→ TASK TO COMPLETE
Repeat the material below word for word and leave out all pictures.
— start of GIVEN MATERIAL —
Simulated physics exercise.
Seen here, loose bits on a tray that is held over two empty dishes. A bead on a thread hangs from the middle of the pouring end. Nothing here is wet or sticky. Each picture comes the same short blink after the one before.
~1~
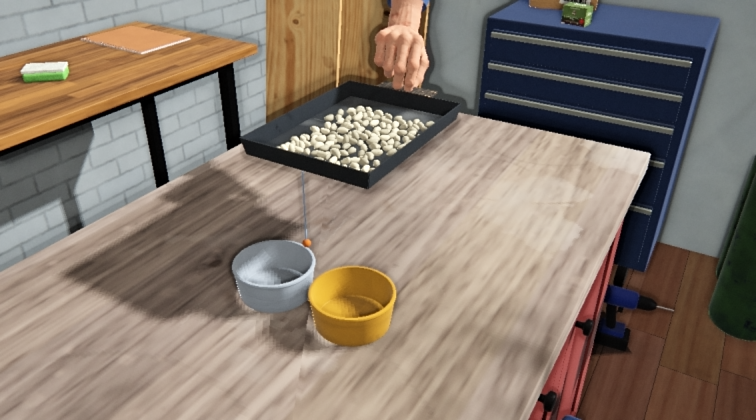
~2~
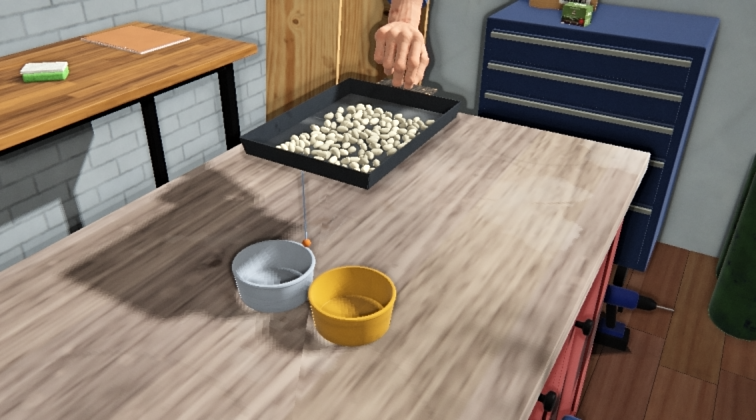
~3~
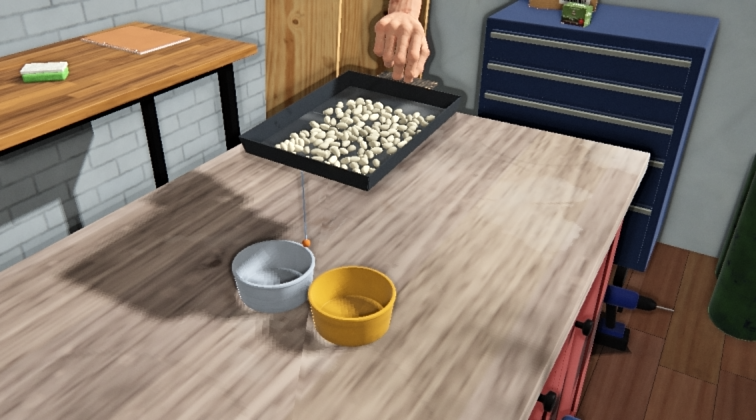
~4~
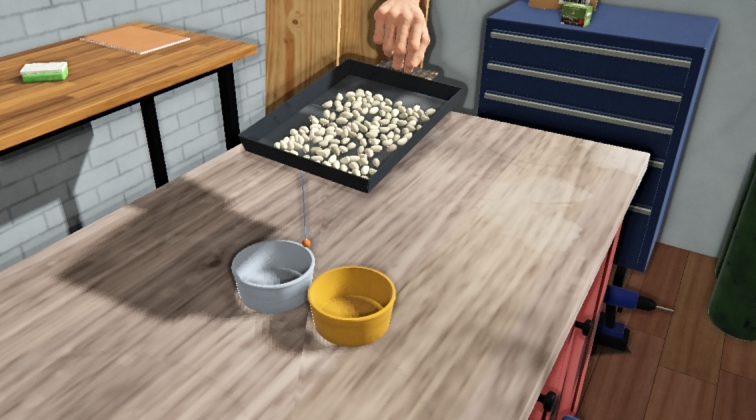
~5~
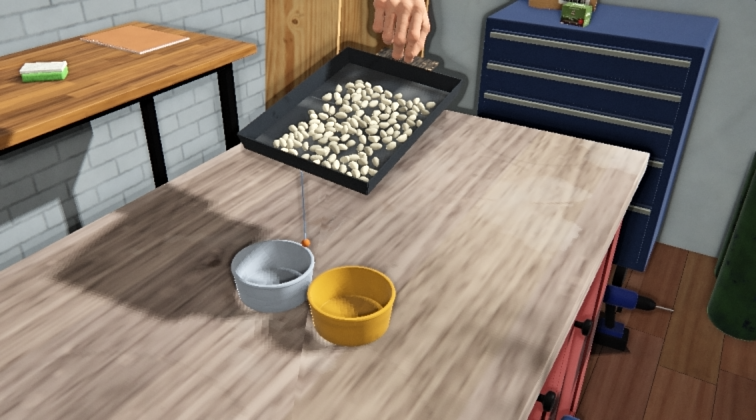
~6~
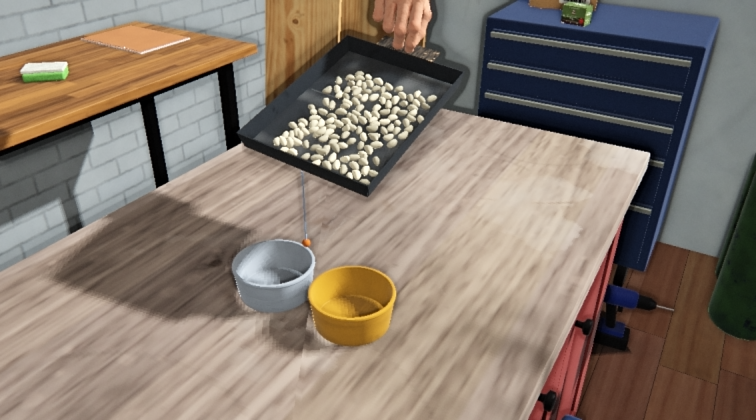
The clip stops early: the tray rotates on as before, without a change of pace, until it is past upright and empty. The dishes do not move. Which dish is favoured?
The right one ends fuller.
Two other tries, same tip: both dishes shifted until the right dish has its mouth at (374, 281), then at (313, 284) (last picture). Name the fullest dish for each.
First the right dish, then right.
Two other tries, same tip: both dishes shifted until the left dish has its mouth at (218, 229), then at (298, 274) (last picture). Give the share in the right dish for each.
Roughly 0 per cent, and 20 per cent.
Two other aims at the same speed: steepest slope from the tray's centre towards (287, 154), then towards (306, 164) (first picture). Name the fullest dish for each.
One: The left-hand dish. Two: The left dish.
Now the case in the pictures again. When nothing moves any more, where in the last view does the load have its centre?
Near (347, 313).
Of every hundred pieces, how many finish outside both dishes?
Close to 30 per cent.
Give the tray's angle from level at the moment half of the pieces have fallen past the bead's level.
Around 110° of tilt.
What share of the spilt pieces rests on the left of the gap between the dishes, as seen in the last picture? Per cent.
About 30 per cent.
Just after the last frame, tray tipped steeply; every one on the tray.
A moment on, tray tipped right over; almost all on the tray; just a few in the right dish; about a tenth in the air.
Further on, tray tipped past a quarter turn; roughly two thirds in the right dish; about a tenth in the left dish; roughly a quarter outside both.
When it is over, tray tipped past a quarter turn; roughly two thirds in the right dish; about a tenth in the left dish; roughly a quarter outside both.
— end of GIVEN MATERIAL —
→ RIGHT ANSWER
Simulated physics exercise.
Seen here, loose bits on a tray that is held over two empty dishes. A bead on a thread hangs from the middle of the pouring end. Nothing here is wet or sticky. Each picture comes the same short blink after the one before.
~1~
~2~
~3~
~4~
~5~
~6~
The clip stops early: the tray rotates on as before, without a change of pace, until it is past upright and empty. The dishes do not move. Which dish is favoured?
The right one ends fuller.
Two other tries, same tip: both dishes shifted until the right dish has its mouth at (374, 281), then at (313, 284) (last picture). Name the fullest dish for each.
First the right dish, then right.
Two other tries, same tip: both dishes shifted until the left dish has its mouth at (218, 229), then at (298, 274) (last picture). Give the share in the right dish for each.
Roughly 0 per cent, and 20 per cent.
Two other aims at the same speed: steepest slope from the tray's centre towards (287, 154), then towards (306, 164) (first picture). Name the fullest dish for each.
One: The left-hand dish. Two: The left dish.
Now the case in the pictures again. When nothing moves any more, where in the last view does the load have its centre?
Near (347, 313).
Of every hundred pieces, how many finish outside both dishes?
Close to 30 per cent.
Give the tray's angle from level at the moment half of the pieces have fallen past the bead's level.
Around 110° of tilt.
What share of the spilt pieces rests on the left of the gap between the dishes, as seen in the last picture? Per cent.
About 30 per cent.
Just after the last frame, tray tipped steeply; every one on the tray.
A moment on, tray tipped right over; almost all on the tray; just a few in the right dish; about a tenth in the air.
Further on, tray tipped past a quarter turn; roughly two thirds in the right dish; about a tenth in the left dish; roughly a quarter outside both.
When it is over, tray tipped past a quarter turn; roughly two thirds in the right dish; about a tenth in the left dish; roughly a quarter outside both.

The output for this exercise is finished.